#### EXERCISE GOAL:
Check each line of the material below for "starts", then copy the ones that contain it.

#### SUPPLIED RECORDS:
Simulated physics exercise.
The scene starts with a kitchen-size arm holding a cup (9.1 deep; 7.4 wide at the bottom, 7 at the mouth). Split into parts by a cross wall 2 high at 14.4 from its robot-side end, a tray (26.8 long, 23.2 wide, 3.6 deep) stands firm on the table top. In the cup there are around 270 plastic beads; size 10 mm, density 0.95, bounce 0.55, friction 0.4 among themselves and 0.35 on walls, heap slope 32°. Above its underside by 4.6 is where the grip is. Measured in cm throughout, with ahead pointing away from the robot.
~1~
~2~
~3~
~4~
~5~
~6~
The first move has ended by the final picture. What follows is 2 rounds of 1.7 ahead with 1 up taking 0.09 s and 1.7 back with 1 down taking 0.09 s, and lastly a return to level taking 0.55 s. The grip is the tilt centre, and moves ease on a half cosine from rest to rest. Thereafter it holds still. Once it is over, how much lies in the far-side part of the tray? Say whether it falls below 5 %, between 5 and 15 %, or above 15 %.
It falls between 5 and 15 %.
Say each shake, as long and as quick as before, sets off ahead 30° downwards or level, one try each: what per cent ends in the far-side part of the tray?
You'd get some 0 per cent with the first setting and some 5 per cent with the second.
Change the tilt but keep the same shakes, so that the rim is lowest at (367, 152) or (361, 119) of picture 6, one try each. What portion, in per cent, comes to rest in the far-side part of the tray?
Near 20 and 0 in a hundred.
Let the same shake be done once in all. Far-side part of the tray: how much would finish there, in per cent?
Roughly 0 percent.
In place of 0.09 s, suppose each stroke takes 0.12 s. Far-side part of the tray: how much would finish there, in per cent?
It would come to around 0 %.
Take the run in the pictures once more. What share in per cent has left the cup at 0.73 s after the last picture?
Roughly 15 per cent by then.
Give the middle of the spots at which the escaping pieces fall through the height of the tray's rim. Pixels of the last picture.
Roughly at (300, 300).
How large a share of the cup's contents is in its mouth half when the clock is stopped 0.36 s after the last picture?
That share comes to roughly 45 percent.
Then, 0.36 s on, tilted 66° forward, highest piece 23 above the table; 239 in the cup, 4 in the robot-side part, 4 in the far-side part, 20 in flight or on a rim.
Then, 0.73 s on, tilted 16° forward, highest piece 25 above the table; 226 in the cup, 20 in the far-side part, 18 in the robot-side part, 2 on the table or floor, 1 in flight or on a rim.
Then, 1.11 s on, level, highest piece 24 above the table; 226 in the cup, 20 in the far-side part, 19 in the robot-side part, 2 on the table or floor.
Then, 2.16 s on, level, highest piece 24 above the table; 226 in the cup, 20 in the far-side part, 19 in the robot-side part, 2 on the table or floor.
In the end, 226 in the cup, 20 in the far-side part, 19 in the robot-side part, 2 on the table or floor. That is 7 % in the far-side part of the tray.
...
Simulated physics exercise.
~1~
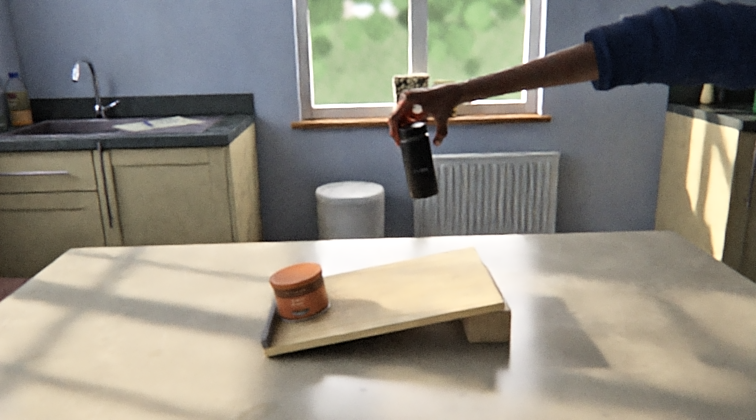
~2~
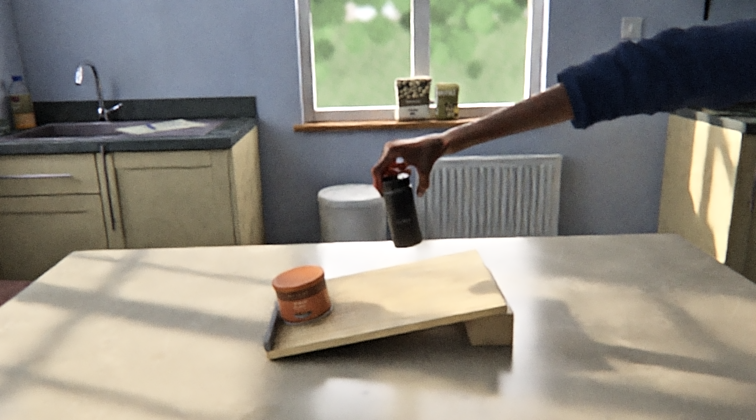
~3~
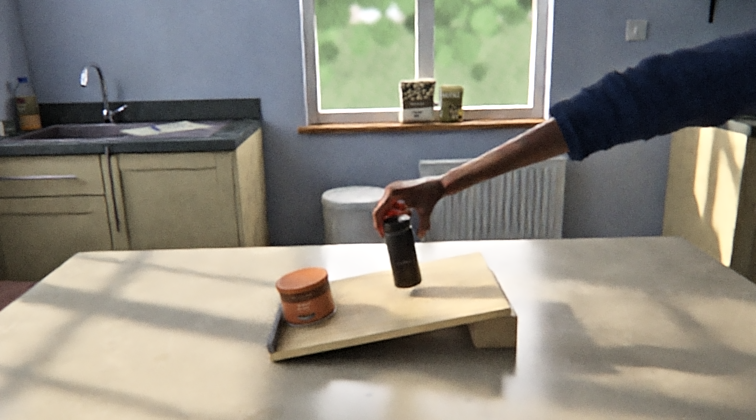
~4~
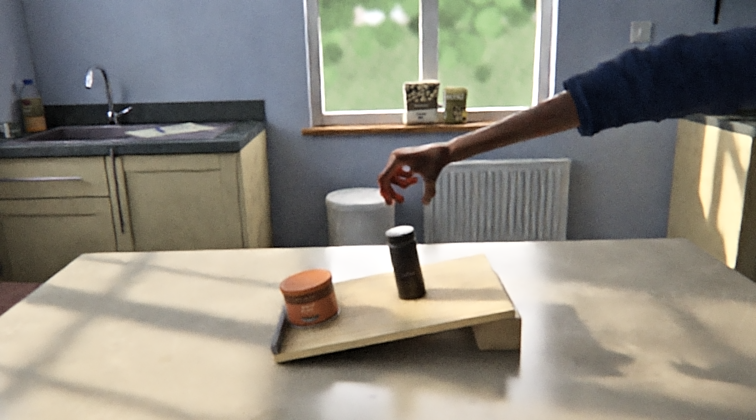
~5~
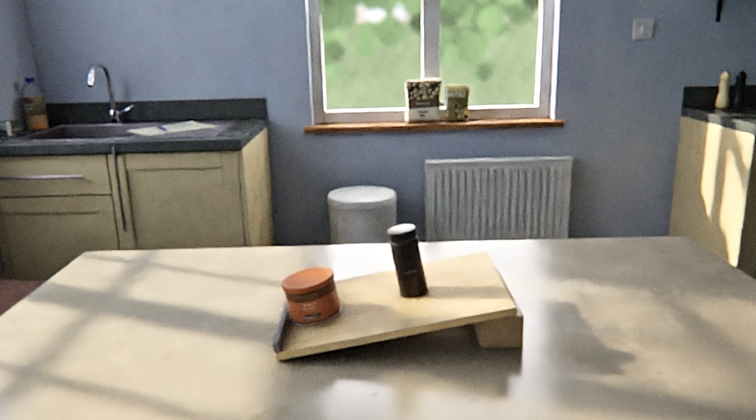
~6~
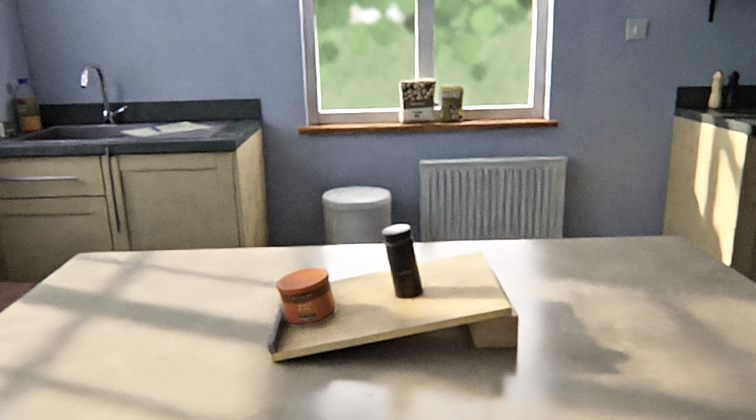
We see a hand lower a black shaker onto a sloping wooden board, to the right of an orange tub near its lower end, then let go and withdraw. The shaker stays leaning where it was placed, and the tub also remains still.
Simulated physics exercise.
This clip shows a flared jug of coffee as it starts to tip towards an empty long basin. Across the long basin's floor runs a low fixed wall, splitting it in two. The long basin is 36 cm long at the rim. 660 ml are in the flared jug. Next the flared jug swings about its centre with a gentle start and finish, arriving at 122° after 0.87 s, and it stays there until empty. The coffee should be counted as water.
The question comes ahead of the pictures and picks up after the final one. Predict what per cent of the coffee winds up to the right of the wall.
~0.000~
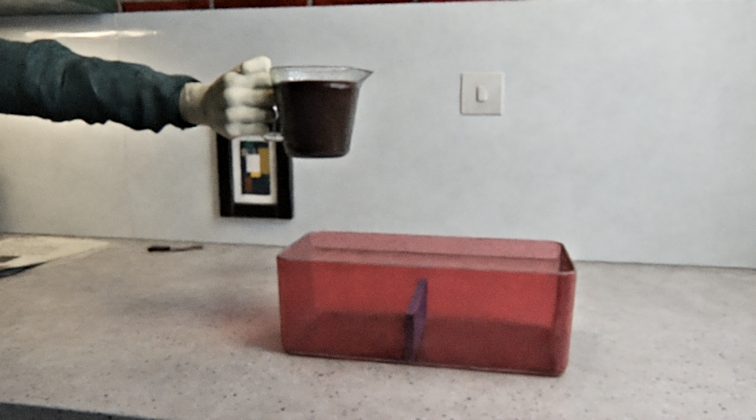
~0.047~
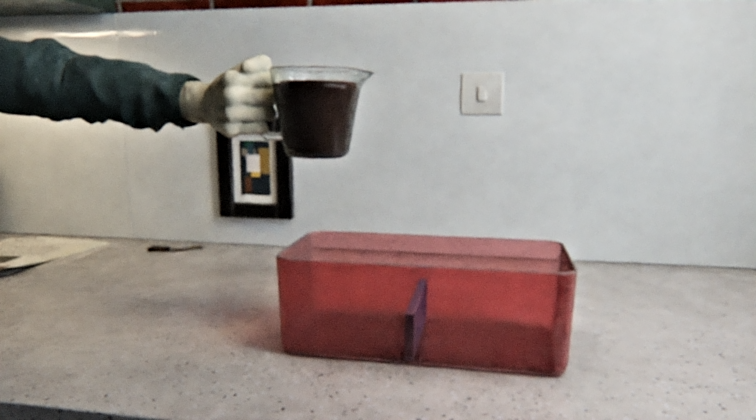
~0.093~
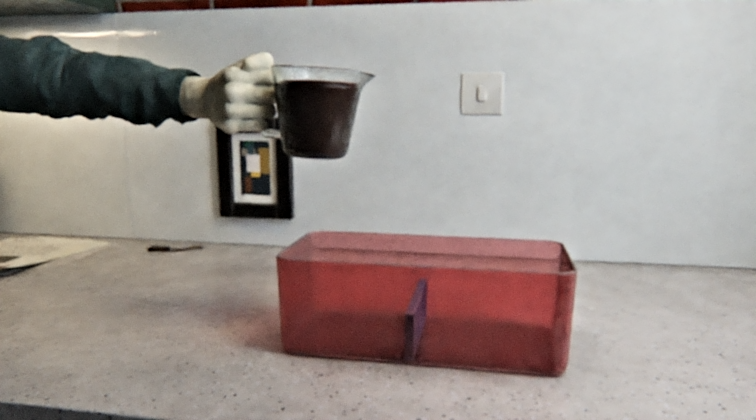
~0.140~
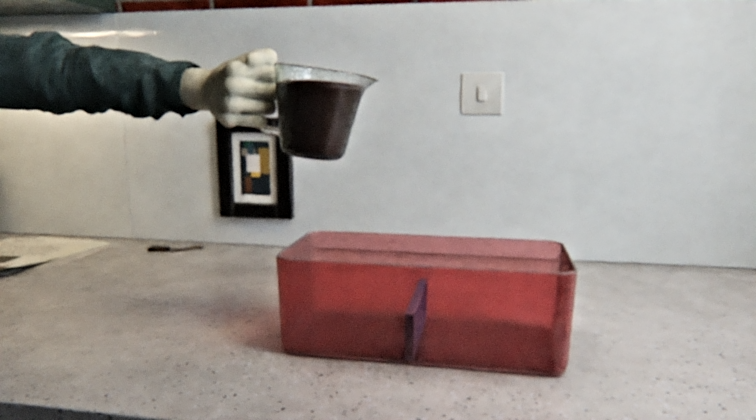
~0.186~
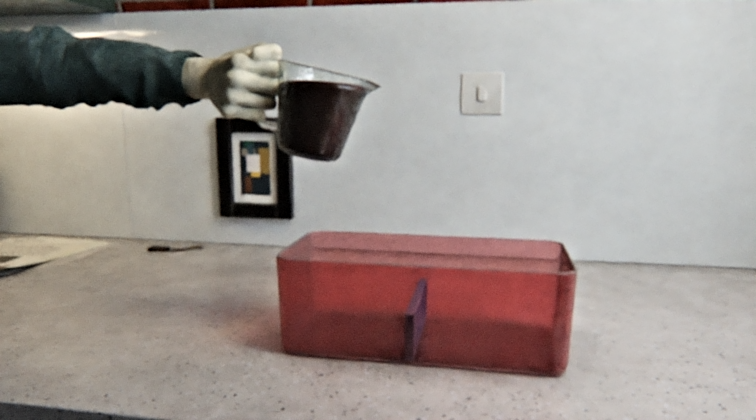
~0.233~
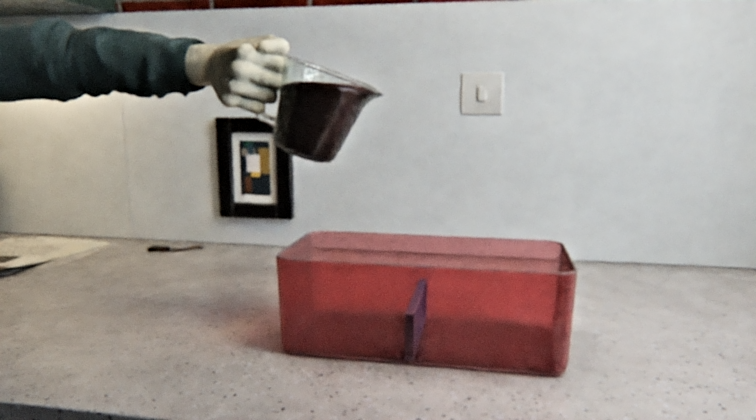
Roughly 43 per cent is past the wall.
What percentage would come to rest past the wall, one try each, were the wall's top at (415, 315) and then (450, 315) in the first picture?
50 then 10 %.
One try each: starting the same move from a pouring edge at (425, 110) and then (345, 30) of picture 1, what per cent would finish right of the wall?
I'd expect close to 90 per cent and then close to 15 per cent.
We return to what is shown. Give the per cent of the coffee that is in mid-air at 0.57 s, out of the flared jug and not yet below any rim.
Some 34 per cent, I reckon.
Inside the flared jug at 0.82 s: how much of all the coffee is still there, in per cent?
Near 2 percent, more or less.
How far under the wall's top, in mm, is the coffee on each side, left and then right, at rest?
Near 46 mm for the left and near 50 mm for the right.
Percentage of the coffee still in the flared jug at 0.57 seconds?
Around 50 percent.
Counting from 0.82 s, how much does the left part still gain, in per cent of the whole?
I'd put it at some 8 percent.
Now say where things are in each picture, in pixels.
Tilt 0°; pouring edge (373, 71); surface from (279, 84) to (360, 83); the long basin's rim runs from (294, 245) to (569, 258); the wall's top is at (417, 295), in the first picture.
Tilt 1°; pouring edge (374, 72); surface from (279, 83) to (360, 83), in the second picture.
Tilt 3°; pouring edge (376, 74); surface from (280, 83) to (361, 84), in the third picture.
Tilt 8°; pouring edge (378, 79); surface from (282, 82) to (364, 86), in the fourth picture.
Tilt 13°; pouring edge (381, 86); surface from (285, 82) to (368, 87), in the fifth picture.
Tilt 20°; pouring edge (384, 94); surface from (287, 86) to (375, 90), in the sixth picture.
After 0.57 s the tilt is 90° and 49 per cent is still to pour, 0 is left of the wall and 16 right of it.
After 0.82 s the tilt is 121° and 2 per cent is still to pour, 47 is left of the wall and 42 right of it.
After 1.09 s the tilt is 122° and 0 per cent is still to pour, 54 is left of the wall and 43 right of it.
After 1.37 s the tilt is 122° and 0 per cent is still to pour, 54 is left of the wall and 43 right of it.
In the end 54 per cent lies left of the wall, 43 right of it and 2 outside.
---
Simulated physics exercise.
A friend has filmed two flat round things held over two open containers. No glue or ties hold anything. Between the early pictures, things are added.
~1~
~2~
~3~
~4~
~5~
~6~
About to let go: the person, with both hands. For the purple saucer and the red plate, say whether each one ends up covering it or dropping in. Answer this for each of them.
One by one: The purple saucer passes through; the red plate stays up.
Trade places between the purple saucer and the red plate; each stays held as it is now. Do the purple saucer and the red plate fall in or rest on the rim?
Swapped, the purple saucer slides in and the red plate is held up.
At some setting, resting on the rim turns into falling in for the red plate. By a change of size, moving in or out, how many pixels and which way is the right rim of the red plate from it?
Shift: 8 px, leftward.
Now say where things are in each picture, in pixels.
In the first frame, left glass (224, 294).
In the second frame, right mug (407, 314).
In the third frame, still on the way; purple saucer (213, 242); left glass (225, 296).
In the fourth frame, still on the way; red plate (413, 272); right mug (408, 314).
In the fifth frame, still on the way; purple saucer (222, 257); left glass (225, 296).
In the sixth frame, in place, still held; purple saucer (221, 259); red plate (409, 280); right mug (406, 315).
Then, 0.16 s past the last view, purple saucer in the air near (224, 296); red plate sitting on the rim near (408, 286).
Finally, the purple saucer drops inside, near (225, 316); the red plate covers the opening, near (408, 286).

#### COMPLETED TASK:
The scene starts with a kitchen-size arm holding a cup (9.1 deep; 7.4 wide at the bottom, 7 at the mouth). Split into parts by a cross wall 2 high at 14.4 from its robot-side end, a tray (26.8 long, 23.2 wide, 3.6 deep) stands firm on the table top. In the cup there are around 270 plastic beads; size 10 mm, density 0.95, bounce 0.55, friction 0.4 among themselves and 0.35 on walls, heap slope 32°. Above its underside by 4.6 is where the grip is. Measured in cm throughout, with ahead pointing away from the robot.
This clip shows a flared jug of coffee as it starts to tip towards an empty long basin. Across the long basin's floor runs a low fixed wall, splitting it in two. The long basin is 36 cm long at the rim. 660 ml are in the flared jug. Next the flared jug swings about its centre with a gentle start and finish, arriving at 122° after 0.87 s, and it stays there until empty. The coffee should be counted as water.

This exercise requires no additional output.